[Work to be completed]
Each line below should be retyped exactly, with no pictures.

------------------------------------------------------------------------

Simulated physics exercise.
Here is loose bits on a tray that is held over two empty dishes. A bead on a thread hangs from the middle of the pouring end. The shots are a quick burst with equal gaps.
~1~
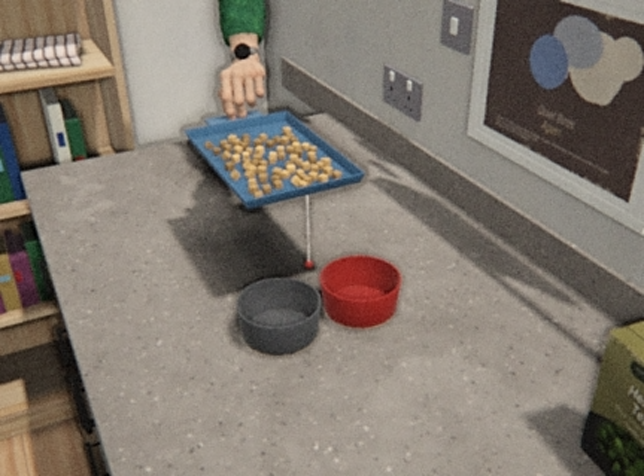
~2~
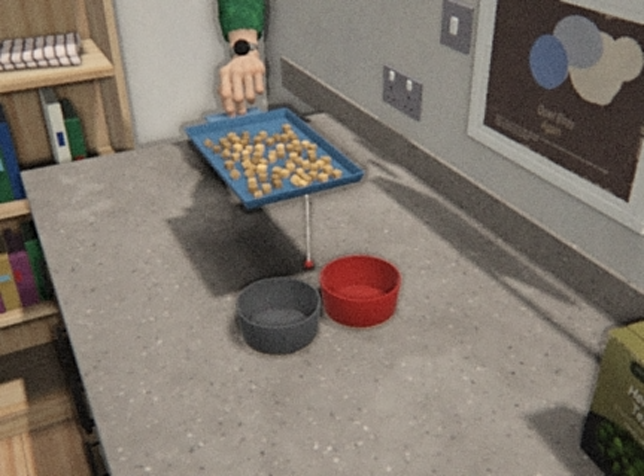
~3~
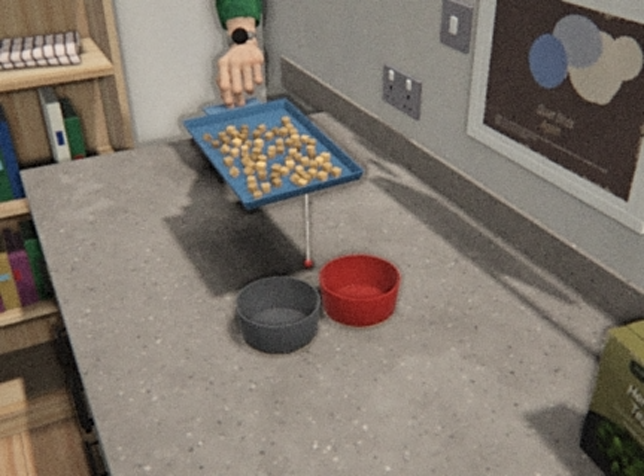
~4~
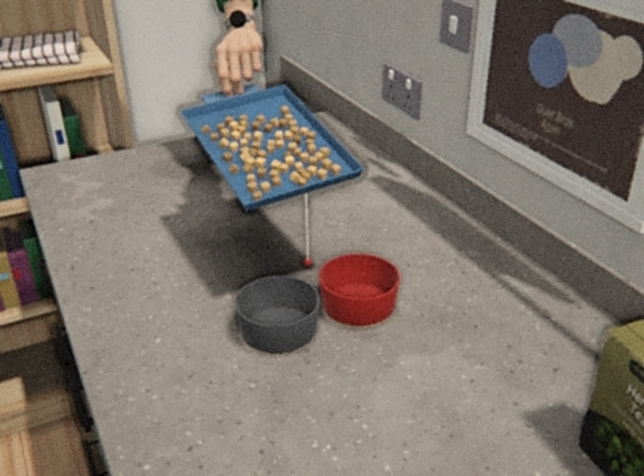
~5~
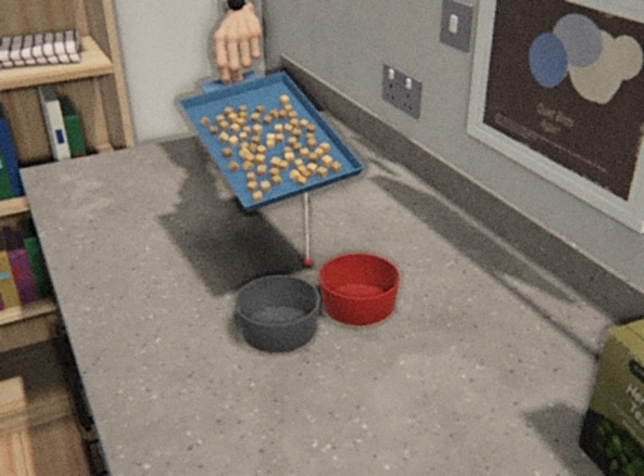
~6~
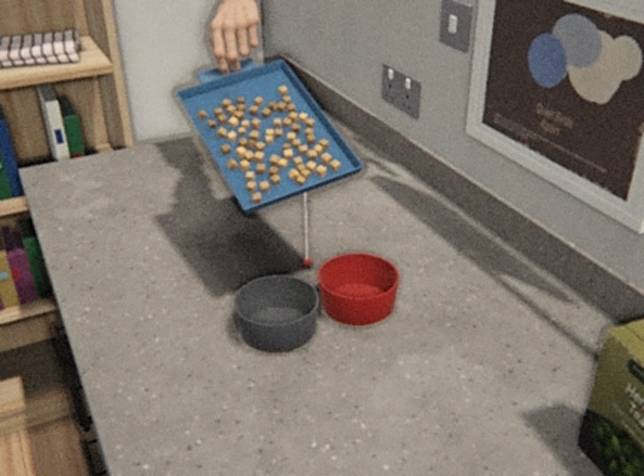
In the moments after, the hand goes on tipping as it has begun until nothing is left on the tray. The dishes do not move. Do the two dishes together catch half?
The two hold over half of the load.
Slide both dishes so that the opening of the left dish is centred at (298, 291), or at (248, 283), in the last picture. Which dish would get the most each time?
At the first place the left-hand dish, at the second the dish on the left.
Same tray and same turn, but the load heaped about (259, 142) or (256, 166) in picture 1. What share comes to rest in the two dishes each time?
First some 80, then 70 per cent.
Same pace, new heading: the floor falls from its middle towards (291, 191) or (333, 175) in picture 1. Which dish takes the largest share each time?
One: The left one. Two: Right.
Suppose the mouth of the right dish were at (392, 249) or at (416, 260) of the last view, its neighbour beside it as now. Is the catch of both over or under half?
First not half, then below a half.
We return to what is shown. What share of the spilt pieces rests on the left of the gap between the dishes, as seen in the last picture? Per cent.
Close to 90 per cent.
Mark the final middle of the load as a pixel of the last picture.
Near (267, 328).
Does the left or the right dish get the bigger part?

------------------------------------------------------------------------

[Result below]
Simulated physics exercise.
Here is loose bits on a tray that is held over two empty dishes. A bead on a thread hangs from the middle of the pouring end. The shots are a quick burst with equal gaps.
~1~
~2~
~3~
~4~
~5~
~6~
In the moments after, the hand goes on tipping as it has begun until nothing is left on the tray. The dishes do not move. Do the two dishes together catch half?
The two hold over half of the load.
Slide both dishes so that the opening of the left dish is centred at (298, 291), or at (248, 283), in the last picture. Which dish would get the most each time?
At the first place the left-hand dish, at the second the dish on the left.
Same tray and same turn, but the load heaped about (259, 142) or (256, 166) in picture 1. What share comes to rest in the two dishes each time?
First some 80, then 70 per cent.
Same pace, new heading: the floor falls from its middle towards (291, 191) or (333, 175) in picture 1. Which dish takes the largest share each time?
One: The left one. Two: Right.
Suppose the mouth of the right dish were at (392, 249) or at (416, 260) of the last view, its neighbour beside it as now. Is the catch of both over or under half?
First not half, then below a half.
We return to what is shown. What share of the spilt pieces rests on the left of the gap between the dishes, as seen in the last picture? Per cent.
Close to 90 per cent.
Mark the final middle of the load as a pixel of the last picture.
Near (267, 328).
Does the left or the right dish get the bigger part?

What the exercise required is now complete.